INFORMATION SHOWN:
++++
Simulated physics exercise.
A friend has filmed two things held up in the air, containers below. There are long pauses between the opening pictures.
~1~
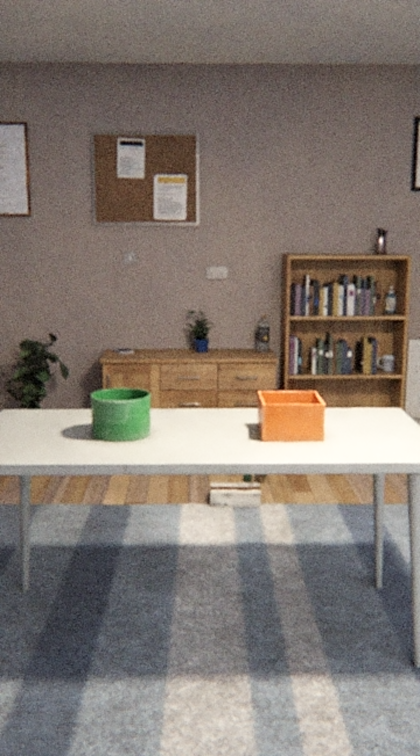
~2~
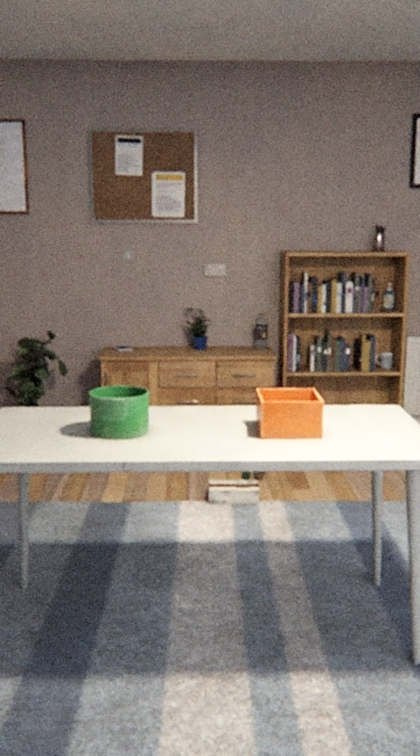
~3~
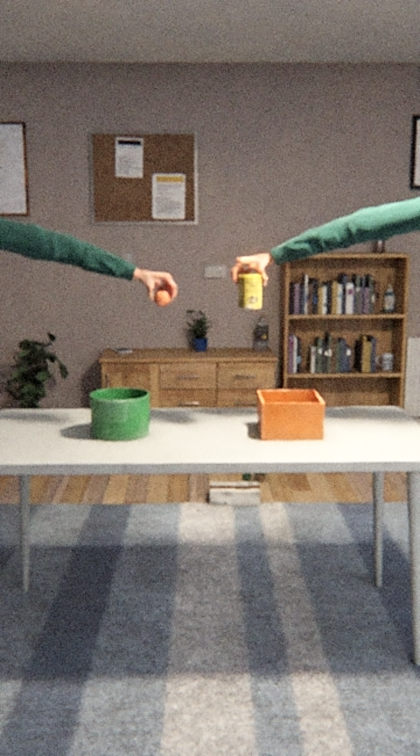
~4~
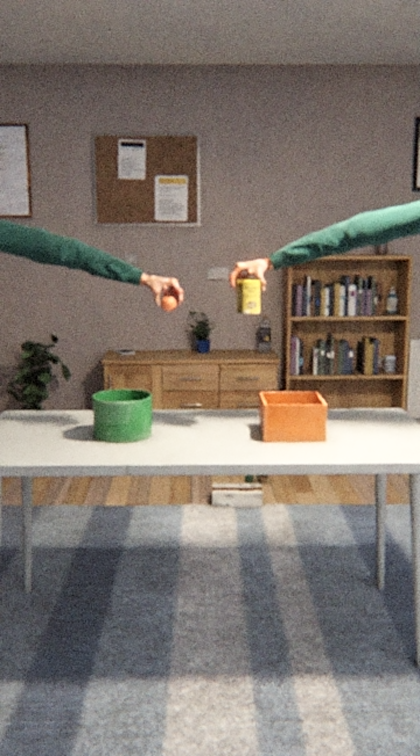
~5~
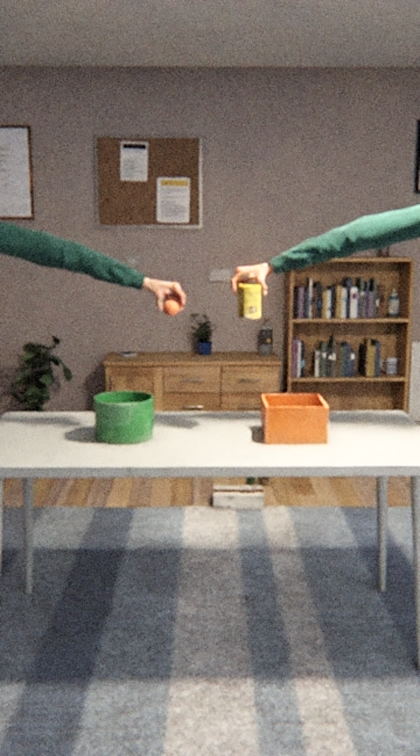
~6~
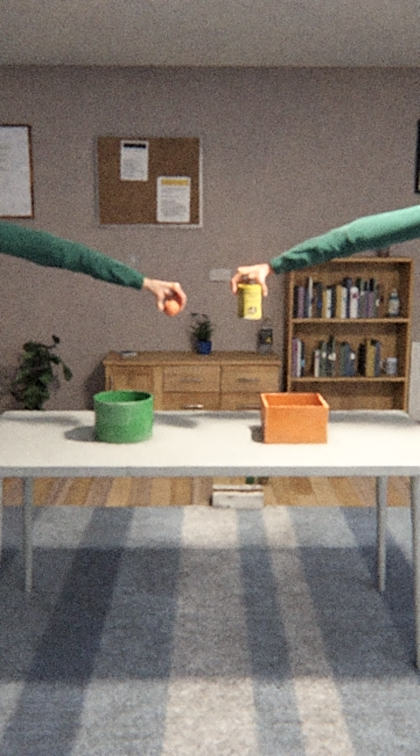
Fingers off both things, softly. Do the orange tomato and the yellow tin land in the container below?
As it turns out, the orange tomato falls beside it; the yellow tin falls beside it.
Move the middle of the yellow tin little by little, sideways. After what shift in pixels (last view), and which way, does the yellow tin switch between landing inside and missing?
A shift of 20 pixels, going right.
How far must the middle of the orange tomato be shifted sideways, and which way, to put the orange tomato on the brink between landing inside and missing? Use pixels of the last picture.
Roughly 20 pixels left.
Then, 0.18 s on from there, orange tomato displaced well along near (171, 337); yellow tin displaced about its own width near (249, 330).
Then, 0.26 s on from there, orange tomato on its way down near (171, 377); yellow tin on its way down near (248, 370).
In the end, the orange tomato ends up outside, near (172, 429); the yellow tin ends up outside, near (248, 421).
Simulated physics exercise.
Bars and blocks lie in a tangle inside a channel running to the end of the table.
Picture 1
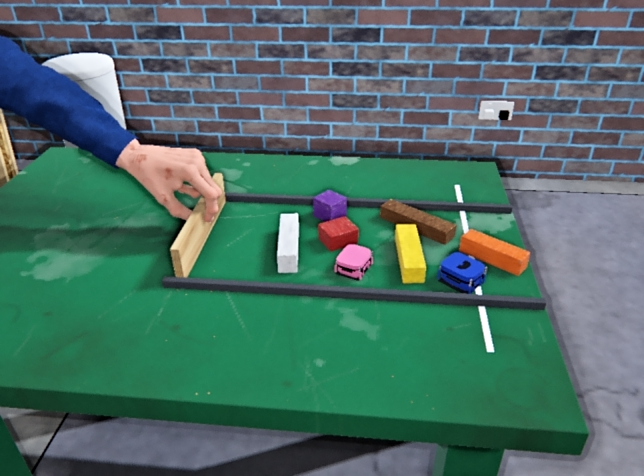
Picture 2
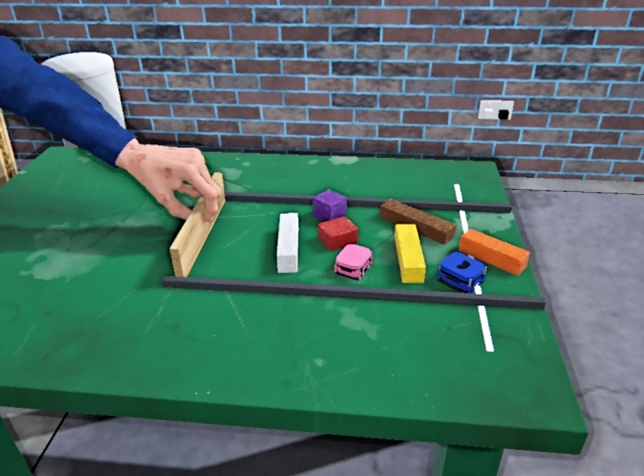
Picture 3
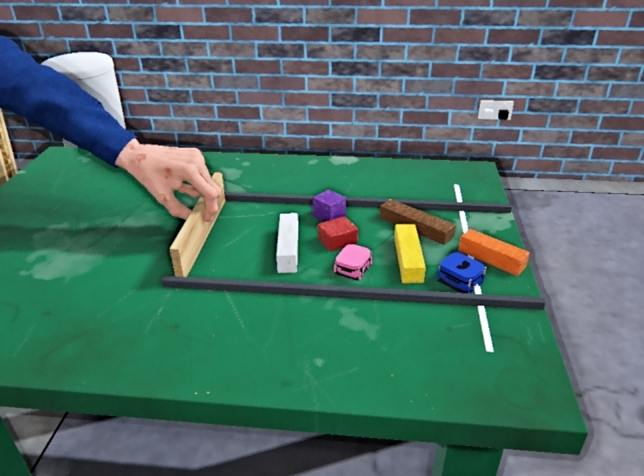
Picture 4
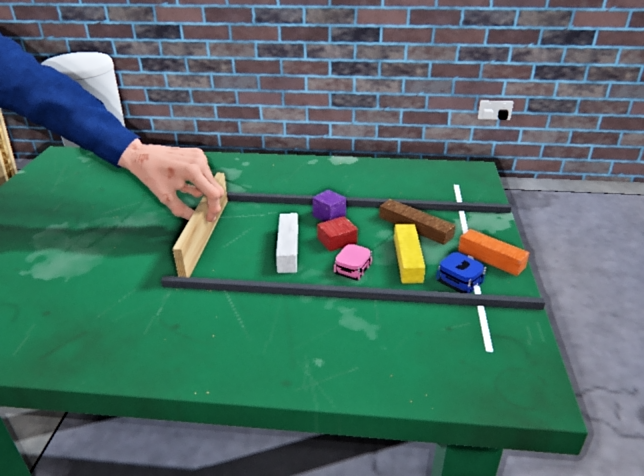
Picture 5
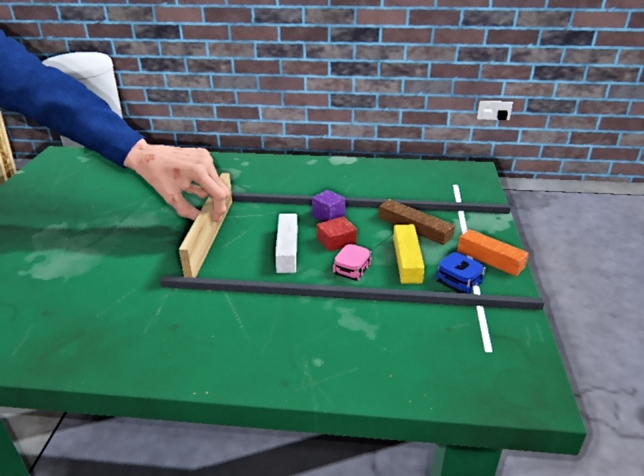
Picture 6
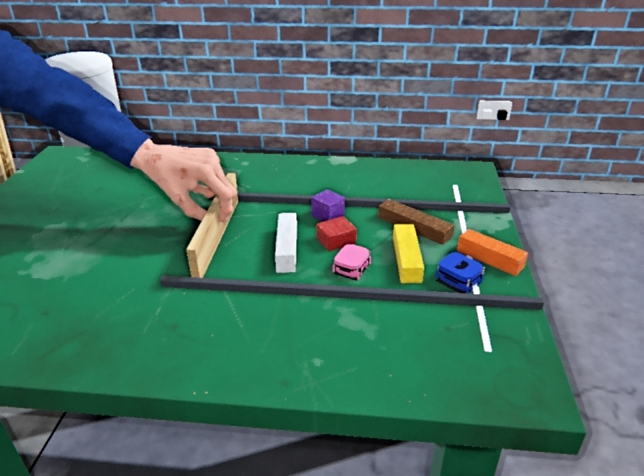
A hand sliding a wooden board slightly right along a channel on a green table, the jumbled coloured blocks ahead staying still.
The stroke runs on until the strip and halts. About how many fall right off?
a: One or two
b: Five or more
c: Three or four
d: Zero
Three or four.
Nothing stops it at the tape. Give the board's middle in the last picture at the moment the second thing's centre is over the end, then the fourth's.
In pixels, around (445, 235) followed by around (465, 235).
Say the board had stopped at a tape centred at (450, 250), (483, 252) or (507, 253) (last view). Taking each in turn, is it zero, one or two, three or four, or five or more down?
Counts as listed: One or two / either three or four / five or over.
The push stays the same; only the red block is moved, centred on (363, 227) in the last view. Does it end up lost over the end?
If so, it stays where it is.
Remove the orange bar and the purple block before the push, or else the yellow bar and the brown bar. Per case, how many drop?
Try 1: 2; try 2: 2.
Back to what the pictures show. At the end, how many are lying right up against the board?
2 in contact.
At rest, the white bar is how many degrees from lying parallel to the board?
It comes to around 0 degrees.
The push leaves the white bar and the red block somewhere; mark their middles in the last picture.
++++
TASK BRIEF:
Look back at the data above. Transcribe exactly the lines starting at the line that contains "How far must" and ending at the line that contains "Bars and blocks".

REPLY TO THE EXERCISE:
How far must the middle of the orange tomato be shifted sideways, and which way, to put the orange tomato on the brink between landing inside and missing? Use pixels of the last picture.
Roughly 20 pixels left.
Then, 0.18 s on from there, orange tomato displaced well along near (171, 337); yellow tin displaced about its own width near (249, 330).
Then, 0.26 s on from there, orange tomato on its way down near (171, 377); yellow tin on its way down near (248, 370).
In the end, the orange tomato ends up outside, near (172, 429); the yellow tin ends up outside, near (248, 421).
Simulated physics exercise.
Bars and blocks lie in a tangle inside a channel running to the end of the table.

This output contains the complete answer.